YOUR TASK
Write out every line of the material exactly as it appears.

━━ GIVEN MATERIAL ━━

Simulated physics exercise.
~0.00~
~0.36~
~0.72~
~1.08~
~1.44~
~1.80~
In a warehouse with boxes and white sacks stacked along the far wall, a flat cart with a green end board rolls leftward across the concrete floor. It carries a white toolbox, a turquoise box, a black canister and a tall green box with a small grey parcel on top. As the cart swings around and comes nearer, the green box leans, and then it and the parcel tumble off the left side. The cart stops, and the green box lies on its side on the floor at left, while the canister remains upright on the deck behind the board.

━━━

RESPONSE
Simulated physics exercise.
~0.00~
~0.36~
~0.72~
~1.08~
~1.44~
~1.80~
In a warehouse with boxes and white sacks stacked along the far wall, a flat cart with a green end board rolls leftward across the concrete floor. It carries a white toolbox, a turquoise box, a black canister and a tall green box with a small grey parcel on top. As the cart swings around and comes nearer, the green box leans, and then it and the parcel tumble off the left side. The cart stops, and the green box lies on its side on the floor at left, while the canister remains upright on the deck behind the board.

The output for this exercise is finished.